* **TASK**
Repeat the material below exactly, with no pictures.

>> START

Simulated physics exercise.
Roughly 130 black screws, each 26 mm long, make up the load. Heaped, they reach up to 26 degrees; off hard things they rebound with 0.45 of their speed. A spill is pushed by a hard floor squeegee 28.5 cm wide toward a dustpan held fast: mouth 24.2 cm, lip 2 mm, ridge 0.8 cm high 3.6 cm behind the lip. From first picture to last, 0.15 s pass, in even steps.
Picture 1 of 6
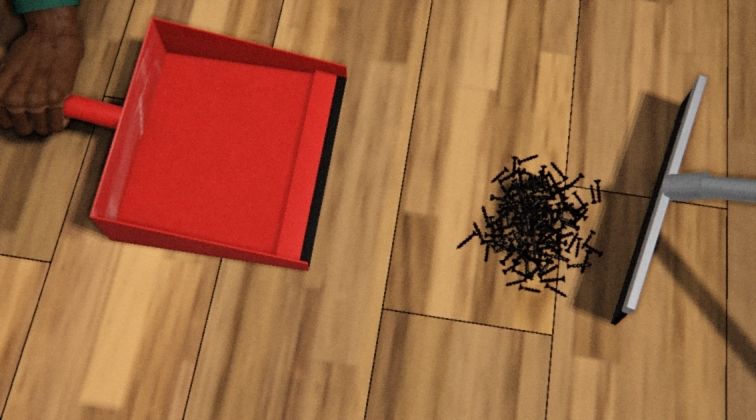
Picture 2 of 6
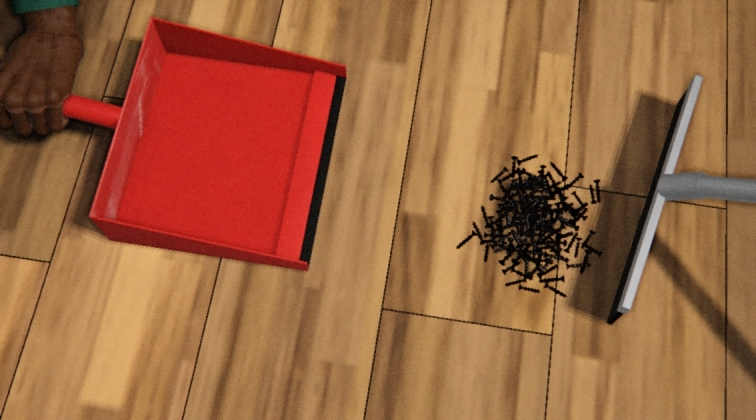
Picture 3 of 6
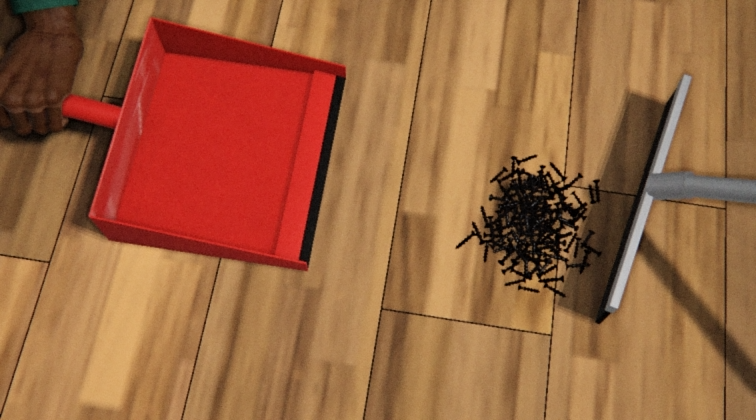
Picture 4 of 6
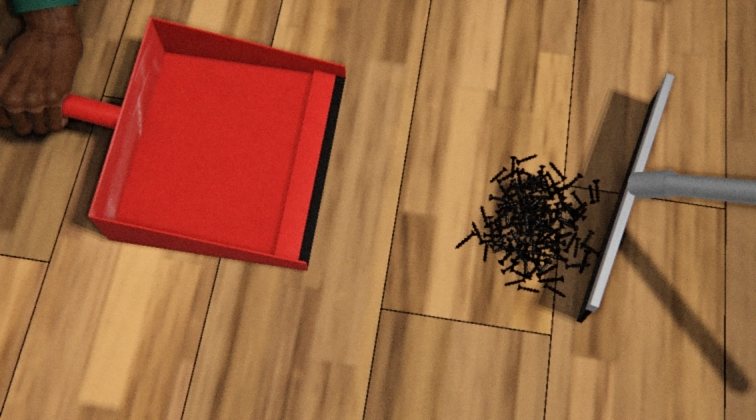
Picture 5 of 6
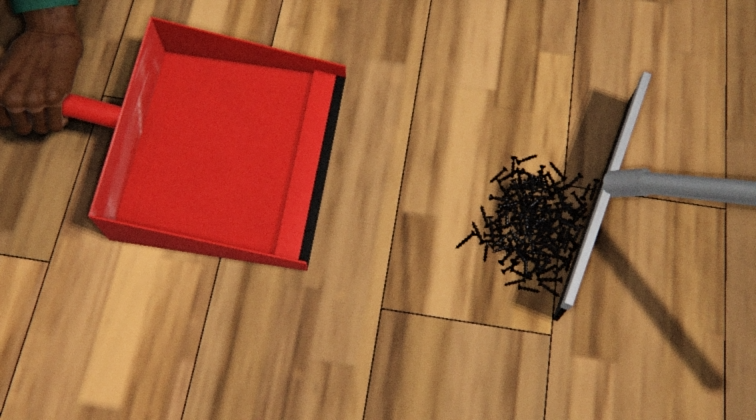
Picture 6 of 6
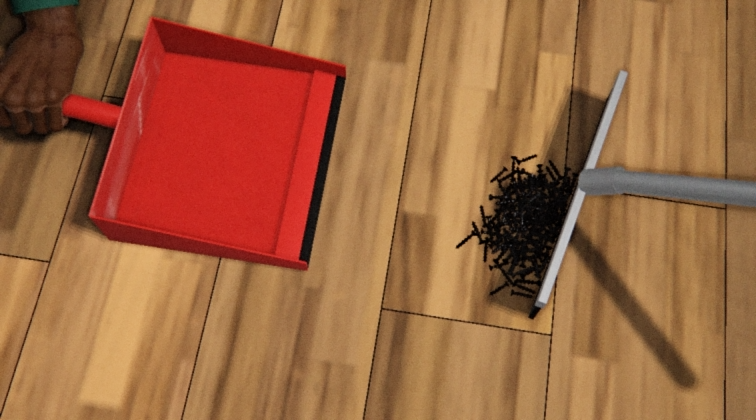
A squeegee slid left across the wooden floor, reached a pile of black screws and began bunching up its right side, while a hand held a red dustpan still on the left.
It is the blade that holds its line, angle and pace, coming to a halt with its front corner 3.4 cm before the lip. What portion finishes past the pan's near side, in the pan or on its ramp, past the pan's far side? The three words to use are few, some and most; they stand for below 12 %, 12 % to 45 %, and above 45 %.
Near side: Few, pan: Some, far side: Few.
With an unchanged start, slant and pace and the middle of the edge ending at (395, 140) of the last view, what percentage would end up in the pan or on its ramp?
Some 35 percent.
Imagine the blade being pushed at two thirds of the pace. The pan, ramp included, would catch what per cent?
Then around 10 per cent.
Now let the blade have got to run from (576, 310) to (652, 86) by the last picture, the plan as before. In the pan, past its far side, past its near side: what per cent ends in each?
Pan 0, far 0, near 5.
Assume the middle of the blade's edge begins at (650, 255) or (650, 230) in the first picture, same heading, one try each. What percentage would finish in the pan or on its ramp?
The two tries give some 20 % and some 25 %.
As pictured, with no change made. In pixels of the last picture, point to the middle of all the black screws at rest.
Estimated resting centre: Around (327, 178).
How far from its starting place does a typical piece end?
24 cm or thereabouts.
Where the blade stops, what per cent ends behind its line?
0 %.
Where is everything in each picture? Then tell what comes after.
The first picture shows blade from (628, 308) to (699, 84), moved 0.0 cm, 0 of the pieces shifted so far; middle of the pieces at (538, 221); pan at (216, 153).
The second picture shows blade from (624, 308) to (695, 84), moved 0.4 cm, 0 of the pieces shifted so far; middle of the pieces at (537, 221).
The third picture shows blade from (612, 307) to (683, 83), moved 1.6 cm, 0 of the pieces shifted so far; middle of the pieces at (537, 221).
The fourth picture shows blade from (592, 306) to (666, 82), moved 3.4 cm, 0 of the pieces shifted so far; middle of the pieces at (536, 221).
The fifth picture shows blade from (567, 304) to (644, 81), moved 6.0 cm, 9 of the pieces shifted so far; middle of the pieces at (536, 221).
The sixth picture shows blade from (541, 302) to (620, 79), moved 8.6 cm, 87 of the pieces shifted so far; middle of the pieces at (530, 218); pan at (215, 153).
Then, 0.13 s after the last picture, middle of the blade 16 cm from the lip; 0 % over the lip, far side 0 %, near side 0 %.
Then, 0.22 s after the last picture, middle of the blade 9 cm from the lip; 0 % over the lip, far side 0 %, near side 5 %.
Then, 0.44 s after the last picture, middle of the blade 7 cm from the lip; 40 % over the lip, far side 0 %, near side 5 %.
In the end, near side 5 %, pan 35 %, far side 0 %, in front of the lip or behind the blade 60 %.
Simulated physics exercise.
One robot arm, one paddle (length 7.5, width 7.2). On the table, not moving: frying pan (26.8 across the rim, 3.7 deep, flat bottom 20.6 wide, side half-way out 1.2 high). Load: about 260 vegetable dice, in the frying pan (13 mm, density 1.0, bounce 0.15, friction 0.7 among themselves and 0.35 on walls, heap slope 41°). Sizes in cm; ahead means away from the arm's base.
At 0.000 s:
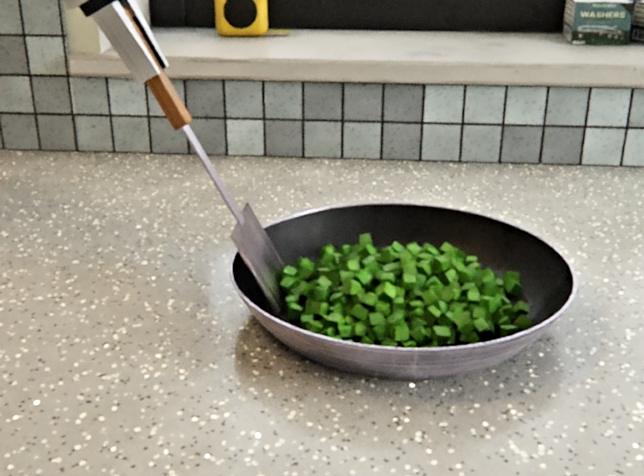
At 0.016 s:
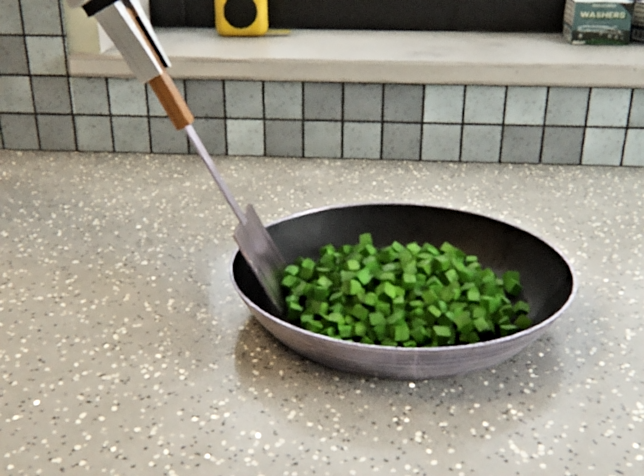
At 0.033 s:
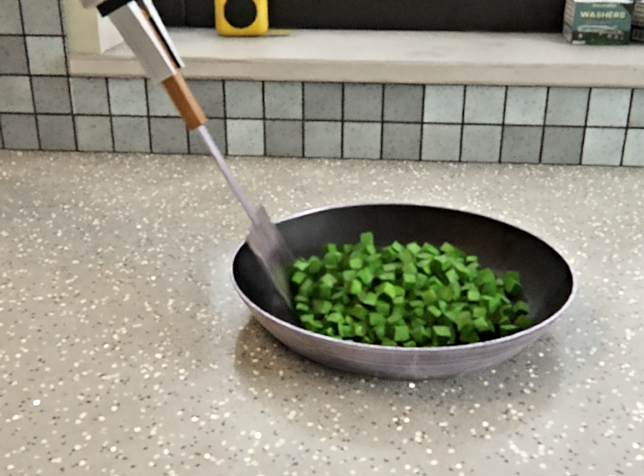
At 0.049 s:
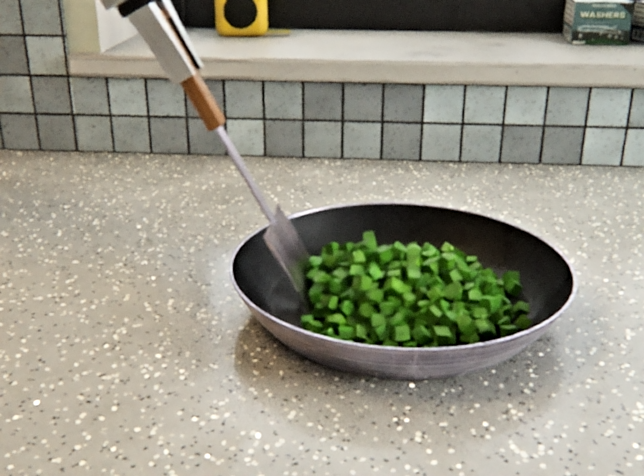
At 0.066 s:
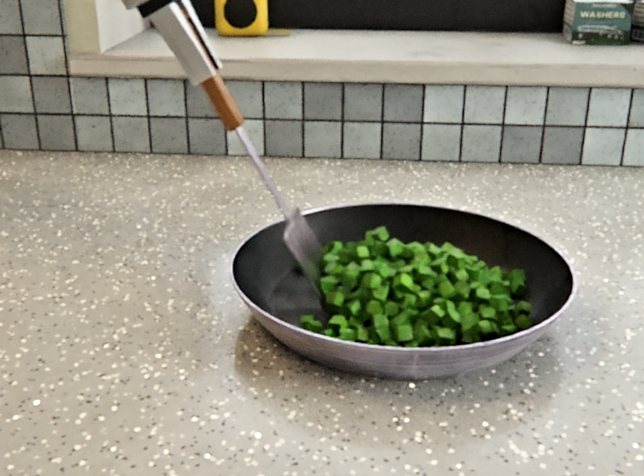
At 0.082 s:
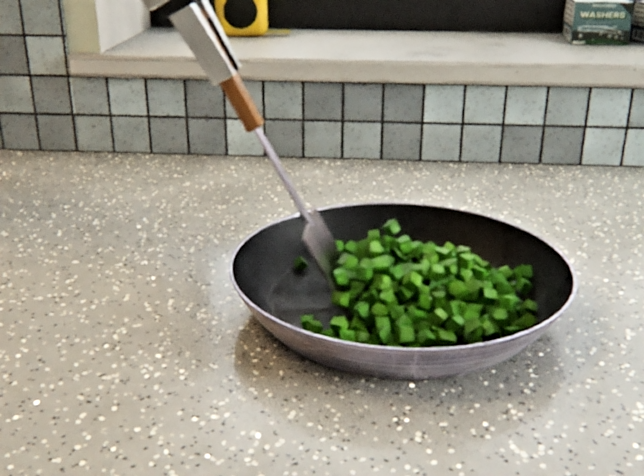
The clip shows a robot arm holding a paddle at the left side of a dark frying pan of green vegetable dice on a speckled counter; the paddle moves right, pushing the nearby dice rightward and heaping them slightly higher.
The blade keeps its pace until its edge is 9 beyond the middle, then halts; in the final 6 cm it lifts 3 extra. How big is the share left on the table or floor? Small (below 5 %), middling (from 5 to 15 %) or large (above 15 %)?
Share on the table or floor: Large (above 15 %).
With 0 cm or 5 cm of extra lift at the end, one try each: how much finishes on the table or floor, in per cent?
About 25 and 15 per cent.
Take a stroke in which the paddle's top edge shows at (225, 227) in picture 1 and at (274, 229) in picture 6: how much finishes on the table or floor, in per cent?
Some 10 per cent.
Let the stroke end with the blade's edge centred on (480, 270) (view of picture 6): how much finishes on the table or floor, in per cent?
Some 10 per cent.
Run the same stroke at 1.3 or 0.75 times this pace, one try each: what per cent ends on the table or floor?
Some 25 and 20 per cent.
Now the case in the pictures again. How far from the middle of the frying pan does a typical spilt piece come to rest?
About 22 cm.
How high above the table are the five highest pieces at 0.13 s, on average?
Roughly 5 cm.
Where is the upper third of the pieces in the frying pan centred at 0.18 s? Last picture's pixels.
At about (485, 268).
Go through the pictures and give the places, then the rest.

>> END

* **RESPONSE TO THIS EXERCISE**
Simulated physics exercise.
Roughly 130 black screws, each 26 mm long, make up the load. Heaped, they reach up to 26 degrees; off hard things they rebound with 0.45 of their speed. A spill is pushed by a hard floor squeegee 28.5 cm wide toward a dustpan held fast: mouth 24.2 cm, lip 2 mm, ridge 0.8 cm high 3.6 cm behind the lip. From first picture to last, 0.15 s pass, in even steps.
Picture 1 of 6
Picture 2 of 6
Picture 3 of 6
Picture 4 of 6
Picture 5 of 6
Picture 6 of 6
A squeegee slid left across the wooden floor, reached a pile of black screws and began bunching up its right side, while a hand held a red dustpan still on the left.
It is the blade that holds its line, angle and pace, coming to a halt with its front corner 3.4 cm before the lip. What portion finishes past the pan's near side, in the pan or on its ramp, past the pan's far side? The three words to use are few, some and most; they stand for below 12 %, 12 % to 45 %, and above 45 %.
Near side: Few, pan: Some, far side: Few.
With an unchanged start, slant and pace and the middle of the edge ending at (395, 140) of the last view, what percentage would end up in the pan or on its ramp?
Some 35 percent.
Imagine the blade being pushed at two thirds of the pace. The pan, ramp included, would catch what per cent?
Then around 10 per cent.
Now let the blade have got to run from (576, 310) to (652, 86) by the last picture, the plan as before. In the pan, past its far side, past its near side: what per cent ends in each?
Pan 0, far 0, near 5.
Assume the middle of the blade's edge begins at (650, 255) or (650, 230) in the first picture, same heading, one try each. What percentage would finish in the pan or on its ramp?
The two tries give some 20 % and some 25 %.
As pictured, with no change made. In pixels of the last picture, point to the middle of all the black screws at rest.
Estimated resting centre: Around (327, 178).
How far from its starting place does a typical piece end?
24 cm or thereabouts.
Where the blade stops, what per cent ends behind its line?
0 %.
Where is everything in each picture? Then tell what comes after.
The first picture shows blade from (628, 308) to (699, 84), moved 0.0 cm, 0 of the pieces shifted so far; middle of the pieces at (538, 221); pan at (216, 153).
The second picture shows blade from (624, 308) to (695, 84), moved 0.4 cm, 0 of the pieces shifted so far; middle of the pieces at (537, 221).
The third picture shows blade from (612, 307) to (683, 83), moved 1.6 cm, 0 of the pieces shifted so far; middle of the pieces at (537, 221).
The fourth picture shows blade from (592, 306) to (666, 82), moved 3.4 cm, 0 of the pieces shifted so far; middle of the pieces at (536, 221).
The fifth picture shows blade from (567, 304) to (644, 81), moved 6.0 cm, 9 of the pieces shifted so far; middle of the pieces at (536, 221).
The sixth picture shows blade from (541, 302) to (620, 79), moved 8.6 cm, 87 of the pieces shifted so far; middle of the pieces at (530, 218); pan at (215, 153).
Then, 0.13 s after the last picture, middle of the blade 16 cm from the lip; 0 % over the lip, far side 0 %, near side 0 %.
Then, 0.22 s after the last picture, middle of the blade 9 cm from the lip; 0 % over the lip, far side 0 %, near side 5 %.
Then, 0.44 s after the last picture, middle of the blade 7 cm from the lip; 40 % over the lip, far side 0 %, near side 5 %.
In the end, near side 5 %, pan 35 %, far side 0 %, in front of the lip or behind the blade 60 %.
Simulated physics exercise.
One robot arm, one paddle (length 7.5, width 7.2). On the table, not moving: frying pan (26.8 across the rim, 3.7 deep, flat bottom 20.6 wide, side half-way out 1.2 high). Load: about 260 vegetable dice, in the frying pan (13 mm, density 1.0, bounce 0.15, friction 0.7 among themselves and 0.35 on walls, heap slope 41°). Sizes in cm; ahead means away from the arm's base.
At 0.000 s:
At 0.016 s:
At 0.033 s:
At 0.049 s:
At 0.066 s:
At 0.082 s:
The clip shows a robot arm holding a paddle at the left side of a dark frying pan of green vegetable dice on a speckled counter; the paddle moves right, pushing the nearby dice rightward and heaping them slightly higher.
The blade keeps its pace until its edge is 9 beyond the middle, then halts; in the final 6 cm it lifts 3 extra. How big is the share left on the table or floor? Small (below 5 %), middling (from 5 to 15 %) or large (above 15 %)?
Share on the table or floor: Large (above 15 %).
With 0 cm or 5 cm of extra lift at the end, one try each: how much finishes on the table or floor, in per cent?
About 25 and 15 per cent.
Take a stroke in which the paddle's top edge shows at (225, 227) in picture 1 and at (274, 229) in picture 6: how much finishes on the table or floor, in per cent?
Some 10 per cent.
Let the stroke end with the blade's edge centred on (480, 270) (view of picture 6): how much finishes on the table or floor, in per cent?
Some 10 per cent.
Run the same stroke at 1.3 or 0.75 times this pace, one try each: what per cent ends on the table or floor?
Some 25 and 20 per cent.
Now the case in the pictures again. How far from the middle of the frying pan does a typical spilt piece come to rest?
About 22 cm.
How high above the table are the five highest pieces at 0.13 s, on average?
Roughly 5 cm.
Where is the upper third of the pieces in the frying pan centred at 0.18 s? Last picture's pixels.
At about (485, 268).
Go through the pictures and give the places, then the rest.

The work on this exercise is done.